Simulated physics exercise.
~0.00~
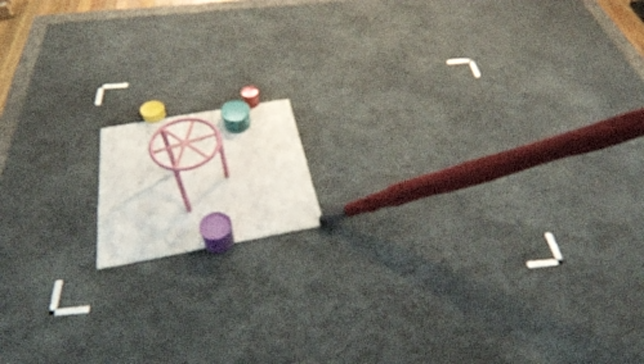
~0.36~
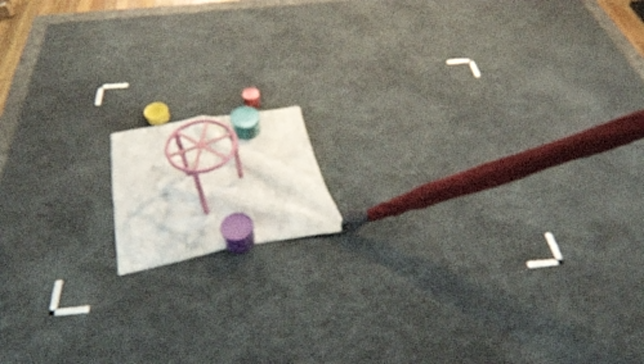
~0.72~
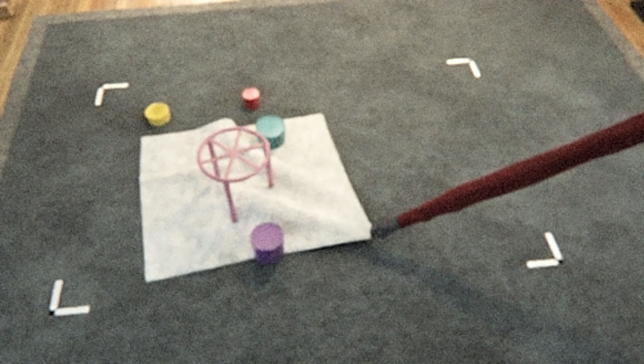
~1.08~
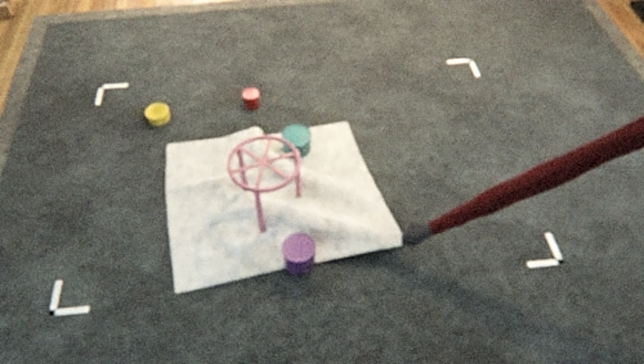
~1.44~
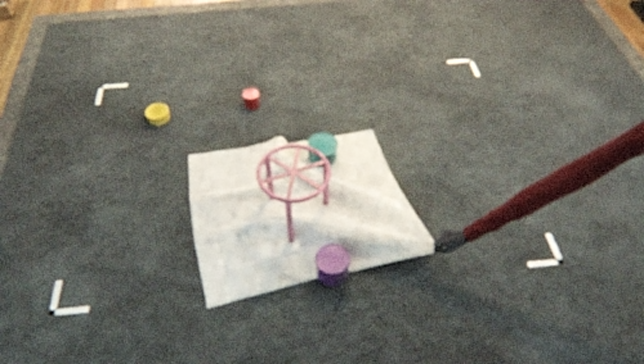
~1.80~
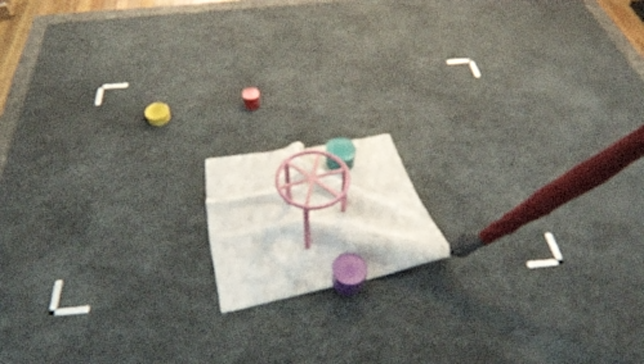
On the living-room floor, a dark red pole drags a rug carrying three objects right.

◇ ◇ ◇

Print the complete listing exactly as it stands, without its pictures.

Simulated physics exercise.
~0.00~
~0.36~
~0.72~
~1.08~
~1.44~
~1.80~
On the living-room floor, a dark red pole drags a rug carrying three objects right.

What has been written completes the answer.